Type every record exactly as it appears.

□ □ □ □ □ □ □

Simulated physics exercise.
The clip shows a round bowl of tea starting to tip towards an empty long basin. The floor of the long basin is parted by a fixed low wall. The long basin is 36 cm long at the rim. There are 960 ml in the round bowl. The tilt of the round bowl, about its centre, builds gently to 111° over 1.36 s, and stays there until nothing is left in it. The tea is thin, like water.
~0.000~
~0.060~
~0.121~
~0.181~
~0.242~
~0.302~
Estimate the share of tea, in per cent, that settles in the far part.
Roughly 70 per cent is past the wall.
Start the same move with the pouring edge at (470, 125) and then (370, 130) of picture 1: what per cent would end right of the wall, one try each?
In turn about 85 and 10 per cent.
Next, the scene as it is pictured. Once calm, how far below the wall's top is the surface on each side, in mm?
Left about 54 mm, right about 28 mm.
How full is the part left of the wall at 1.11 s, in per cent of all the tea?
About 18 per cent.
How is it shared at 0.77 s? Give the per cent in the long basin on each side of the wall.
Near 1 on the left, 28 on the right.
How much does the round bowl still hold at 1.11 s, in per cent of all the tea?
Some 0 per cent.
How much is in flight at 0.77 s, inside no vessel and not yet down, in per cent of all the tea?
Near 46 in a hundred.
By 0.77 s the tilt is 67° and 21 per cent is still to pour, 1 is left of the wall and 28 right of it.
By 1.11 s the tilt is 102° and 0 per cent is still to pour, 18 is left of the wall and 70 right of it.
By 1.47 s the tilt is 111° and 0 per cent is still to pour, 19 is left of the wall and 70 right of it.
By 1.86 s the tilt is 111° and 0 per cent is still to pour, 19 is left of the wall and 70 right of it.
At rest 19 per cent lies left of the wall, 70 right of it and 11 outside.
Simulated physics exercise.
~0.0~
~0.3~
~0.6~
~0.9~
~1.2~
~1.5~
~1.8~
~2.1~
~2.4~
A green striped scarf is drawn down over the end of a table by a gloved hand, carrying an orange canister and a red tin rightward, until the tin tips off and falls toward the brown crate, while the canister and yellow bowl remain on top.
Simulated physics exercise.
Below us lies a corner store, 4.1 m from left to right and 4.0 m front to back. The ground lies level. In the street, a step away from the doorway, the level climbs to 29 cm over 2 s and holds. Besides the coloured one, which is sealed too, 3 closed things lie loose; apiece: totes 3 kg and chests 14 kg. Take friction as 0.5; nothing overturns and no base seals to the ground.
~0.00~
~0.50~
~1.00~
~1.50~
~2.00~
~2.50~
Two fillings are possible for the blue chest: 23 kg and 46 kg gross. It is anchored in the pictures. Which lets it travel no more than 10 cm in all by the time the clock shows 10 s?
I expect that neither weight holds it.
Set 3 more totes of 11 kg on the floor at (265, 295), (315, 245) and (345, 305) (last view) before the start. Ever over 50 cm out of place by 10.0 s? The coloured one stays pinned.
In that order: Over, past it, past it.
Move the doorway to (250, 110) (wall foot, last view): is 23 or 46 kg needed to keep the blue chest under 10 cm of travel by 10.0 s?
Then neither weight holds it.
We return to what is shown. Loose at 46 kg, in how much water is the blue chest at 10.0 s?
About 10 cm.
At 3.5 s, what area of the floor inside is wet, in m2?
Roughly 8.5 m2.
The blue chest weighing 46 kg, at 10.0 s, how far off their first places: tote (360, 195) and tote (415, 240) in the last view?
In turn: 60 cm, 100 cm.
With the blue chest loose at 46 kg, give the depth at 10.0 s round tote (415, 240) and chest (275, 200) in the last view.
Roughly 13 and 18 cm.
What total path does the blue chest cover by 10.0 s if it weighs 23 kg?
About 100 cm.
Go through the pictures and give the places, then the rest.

□ □ □ □ □ □ □

• TASK OUTPUT
Simulated physics exercise.
The clip shows a round bowl of tea starting to tip towards an empty long basin. The floor of the long basin is parted by a fixed low wall. The long basin is 36 cm long at the rim. There are 960 ml in the round bowl. The tilt of the round bowl, about its centre, builds gently to 111° over 1.36 s, and stays there until nothing is left in it. The tea is thin, like water.
~0.000~
~0.060~
~0.121~
~0.181~
~0.242~
~0.302~
Estimate the share of tea, in per cent, that settles in the far part.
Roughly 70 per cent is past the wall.
Start the same move with the pouring edge at (470, 125) and then (370, 130) of picture 1: what per cent would end right of the wall, one try each?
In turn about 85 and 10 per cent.
Next, the scene as it is pictured. Once calm, how far below the wall's top is the surface on each side, in mm?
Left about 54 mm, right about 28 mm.
How full is the part left of the wall at 1.11 s, in per cent of all the tea?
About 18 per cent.
How is it shared at 0.77 s? Give the per cent in the long basin on each side of the wall.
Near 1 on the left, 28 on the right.
How much does the round bowl still hold at 1.11 s, in per cent of all the tea?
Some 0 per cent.
How much is in flight at 0.77 s, inside no vessel and not yet down, in per cent of all the tea?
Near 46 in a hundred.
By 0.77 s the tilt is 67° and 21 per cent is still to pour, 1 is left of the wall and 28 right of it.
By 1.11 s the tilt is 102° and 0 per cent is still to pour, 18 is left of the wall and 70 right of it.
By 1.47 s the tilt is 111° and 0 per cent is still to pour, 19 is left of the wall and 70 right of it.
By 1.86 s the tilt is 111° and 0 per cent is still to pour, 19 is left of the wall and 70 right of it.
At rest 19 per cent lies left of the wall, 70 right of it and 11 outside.
Simulated physics exercise.
~0.0~
~0.3~
~0.6~
~0.9~
~1.2~
~1.5~
~1.8~
~2.1~
~2.4~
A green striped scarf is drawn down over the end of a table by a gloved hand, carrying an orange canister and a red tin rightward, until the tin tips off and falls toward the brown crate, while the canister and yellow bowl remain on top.
Simulated physics exercise.
Below us lies a corner store, 4.1 m from left to right and 4.0 m front to back. The ground lies level. In the street, a step away from the doorway, the level climbs to 29 cm over 2 s and holds. Besides the coloured one, which is sealed too, 3 closed things lie loose; apiece: totes 3 kg and chests 14 kg. Take friction as 0.5; nothing overturns and no base seals to the ground.
~0.00~
~0.50~
~1.00~
~1.50~
~2.00~
~2.50~
Two fillings are possible for the blue chest: 23 kg and 46 kg gross. It is anchored in the pictures. Which lets it travel no more than 10 cm in all by the time the clock shows 10 s?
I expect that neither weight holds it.
Set 3 more totes of 11 kg on the floor at (265, 295), (315, 245) and (345, 305) (last view) before the start. Ever over 50 cm out of place by 10.0 s? The coloured one stays pinned.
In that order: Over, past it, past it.
Move the doorway to (250, 110) (wall foot, last view): is 23 or 46 kg needed to keep the blue chest under 10 cm of travel by 10.0 s?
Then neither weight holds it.
We return to what is shown. Loose at 46 kg, in how much water is the blue chest at 10.0 s?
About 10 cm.
At 3.5 s, what area of the floor inside is wet, in m2?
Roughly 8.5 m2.
The blue chest weighing 46 kg, at 10.0 s, how far off their first places: tote (360, 195) and tote (415, 240) in the last view?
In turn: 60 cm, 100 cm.
With the blue chest loose at 46 kg, give the depth at 10.0 s round tote (415, 240) and chest (275, 200) in the last view.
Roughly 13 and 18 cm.
What total path does the blue chest cover by 10.0 s if it weighs 23 kg?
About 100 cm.
Go through the pictures and give the places, then the rest.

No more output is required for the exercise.